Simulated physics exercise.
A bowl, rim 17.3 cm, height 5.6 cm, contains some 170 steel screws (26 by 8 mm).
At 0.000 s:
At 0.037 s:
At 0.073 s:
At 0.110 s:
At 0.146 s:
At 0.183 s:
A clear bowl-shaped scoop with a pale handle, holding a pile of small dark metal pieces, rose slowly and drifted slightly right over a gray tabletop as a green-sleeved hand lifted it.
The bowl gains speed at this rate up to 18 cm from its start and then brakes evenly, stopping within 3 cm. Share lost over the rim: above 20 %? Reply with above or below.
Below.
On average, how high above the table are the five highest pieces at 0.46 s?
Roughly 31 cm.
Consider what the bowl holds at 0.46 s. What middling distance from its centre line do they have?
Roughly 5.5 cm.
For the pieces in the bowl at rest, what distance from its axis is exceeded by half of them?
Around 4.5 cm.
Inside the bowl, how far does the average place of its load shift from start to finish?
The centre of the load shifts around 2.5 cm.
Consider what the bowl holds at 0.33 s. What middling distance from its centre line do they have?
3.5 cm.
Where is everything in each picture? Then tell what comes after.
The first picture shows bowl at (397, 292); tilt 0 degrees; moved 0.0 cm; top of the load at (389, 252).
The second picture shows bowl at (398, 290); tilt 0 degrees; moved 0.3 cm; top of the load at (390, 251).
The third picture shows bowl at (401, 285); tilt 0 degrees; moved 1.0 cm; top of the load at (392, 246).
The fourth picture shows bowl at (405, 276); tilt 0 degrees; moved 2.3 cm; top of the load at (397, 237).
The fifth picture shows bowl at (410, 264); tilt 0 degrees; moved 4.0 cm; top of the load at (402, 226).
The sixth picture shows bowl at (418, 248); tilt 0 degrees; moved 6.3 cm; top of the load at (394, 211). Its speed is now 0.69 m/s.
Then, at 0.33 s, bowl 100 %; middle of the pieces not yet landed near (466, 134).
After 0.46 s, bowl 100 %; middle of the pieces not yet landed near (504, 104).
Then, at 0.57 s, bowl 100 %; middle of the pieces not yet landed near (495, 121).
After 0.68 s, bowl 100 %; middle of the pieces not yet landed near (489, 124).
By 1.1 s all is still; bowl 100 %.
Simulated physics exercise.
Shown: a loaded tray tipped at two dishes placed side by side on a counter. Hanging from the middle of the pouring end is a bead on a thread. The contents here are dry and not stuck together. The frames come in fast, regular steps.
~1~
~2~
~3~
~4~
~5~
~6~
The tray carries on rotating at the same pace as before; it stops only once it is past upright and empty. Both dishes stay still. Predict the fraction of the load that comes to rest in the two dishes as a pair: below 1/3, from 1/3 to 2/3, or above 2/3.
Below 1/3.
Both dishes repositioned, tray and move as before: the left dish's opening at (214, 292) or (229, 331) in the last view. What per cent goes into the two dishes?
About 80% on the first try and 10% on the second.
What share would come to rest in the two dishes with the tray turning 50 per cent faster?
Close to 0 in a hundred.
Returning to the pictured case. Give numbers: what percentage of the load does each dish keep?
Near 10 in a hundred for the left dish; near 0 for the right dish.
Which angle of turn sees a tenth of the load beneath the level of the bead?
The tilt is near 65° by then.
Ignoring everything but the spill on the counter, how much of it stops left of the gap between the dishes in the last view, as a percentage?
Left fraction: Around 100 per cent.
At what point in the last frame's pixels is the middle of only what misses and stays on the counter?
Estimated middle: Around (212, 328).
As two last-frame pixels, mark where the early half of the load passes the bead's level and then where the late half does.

++++

Repeat all of the entries exactly.

Simulated physics exercise.
A bowl, rim 17.3 cm, height 5.6 cm, contains some 170 steel screws (26 by 8 mm).
At 0.000 s:
At 0.037 s:
At 0.073 s:
At 0.110 s:
At 0.146 s:
At 0.183 s:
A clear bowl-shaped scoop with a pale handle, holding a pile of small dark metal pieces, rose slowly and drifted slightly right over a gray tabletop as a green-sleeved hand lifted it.
The bowl gains speed at this rate up to 18 cm from its start and then brakes evenly, stopping within 3 cm. Share lost over the rim: above 20 %? Reply with above or below.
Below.
On average, how high above the table are the five highest pieces at 0.46 s?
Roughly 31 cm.
Consider what the bowl holds at 0.46 s. What middling distance from its centre line do they have?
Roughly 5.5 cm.
For the pieces in the bowl at rest, what distance from its axis is exceeded by half of them?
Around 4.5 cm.
Inside the bowl, how far does the average place of its load shift from start to finish?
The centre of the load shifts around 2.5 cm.
Consider what the bowl holds at 0.33 s. What middling distance from its centre line do they have?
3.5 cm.
Where is everything in each picture? Then tell what comes after.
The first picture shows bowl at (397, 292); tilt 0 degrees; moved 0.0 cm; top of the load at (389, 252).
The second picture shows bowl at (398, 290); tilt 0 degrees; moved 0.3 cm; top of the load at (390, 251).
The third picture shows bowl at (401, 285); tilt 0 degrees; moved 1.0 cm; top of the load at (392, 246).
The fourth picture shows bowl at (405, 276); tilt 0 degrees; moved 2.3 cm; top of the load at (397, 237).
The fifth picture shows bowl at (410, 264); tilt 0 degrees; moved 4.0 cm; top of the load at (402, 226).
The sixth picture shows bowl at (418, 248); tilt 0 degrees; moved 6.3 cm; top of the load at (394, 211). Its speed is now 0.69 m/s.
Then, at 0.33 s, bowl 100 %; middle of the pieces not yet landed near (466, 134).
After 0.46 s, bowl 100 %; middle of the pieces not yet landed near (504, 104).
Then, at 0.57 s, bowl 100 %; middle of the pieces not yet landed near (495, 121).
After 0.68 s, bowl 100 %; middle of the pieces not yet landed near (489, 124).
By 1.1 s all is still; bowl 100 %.
Simulated physics exercise.
Shown: a loaded tray tipped at two dishes placed side by side on a counter. Hanging from the middle of the pouring end is a bead on a thread. The contents here are dry and not stuck together. The frames come in fast, regular steps.
~1~
~2~
~3~
~4~
~5~
~6~
The tray carries on rotating at the same pace as before; it stops only once it is past upright and empty. Both dishes stay still. Predict the fraction of the load that comes to rest in the two dishes as a pair: below 1/3, from 1/3 to 2/3, or above 2/3.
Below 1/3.
Both dishes repositioned, tray and move as before: the left dish's opening at (214, 292) or (229, 331) in the last view. What per cent goes into the two dishes?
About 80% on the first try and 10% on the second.
What share would come to rest in the two dishes with the tray turning 50 per cent faster?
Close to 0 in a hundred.
Returning to the pictured case. Give numbers: what percentage of the load does each dish keep?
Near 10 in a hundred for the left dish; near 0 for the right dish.
Which angle of turn sees a tenth of the load beneath the level of the bead?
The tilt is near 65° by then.
Ignoring everything but the spill on the counter, how much of it stops left of the gap between the dishes in the last view, as a percentage?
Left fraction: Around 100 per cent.
At what point in the last frame's pixels is the middle of only what misses and stays on the counter?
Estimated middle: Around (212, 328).
As two last-frame pixels, mark where the early half of the load passes the bead's level and then where the late half does.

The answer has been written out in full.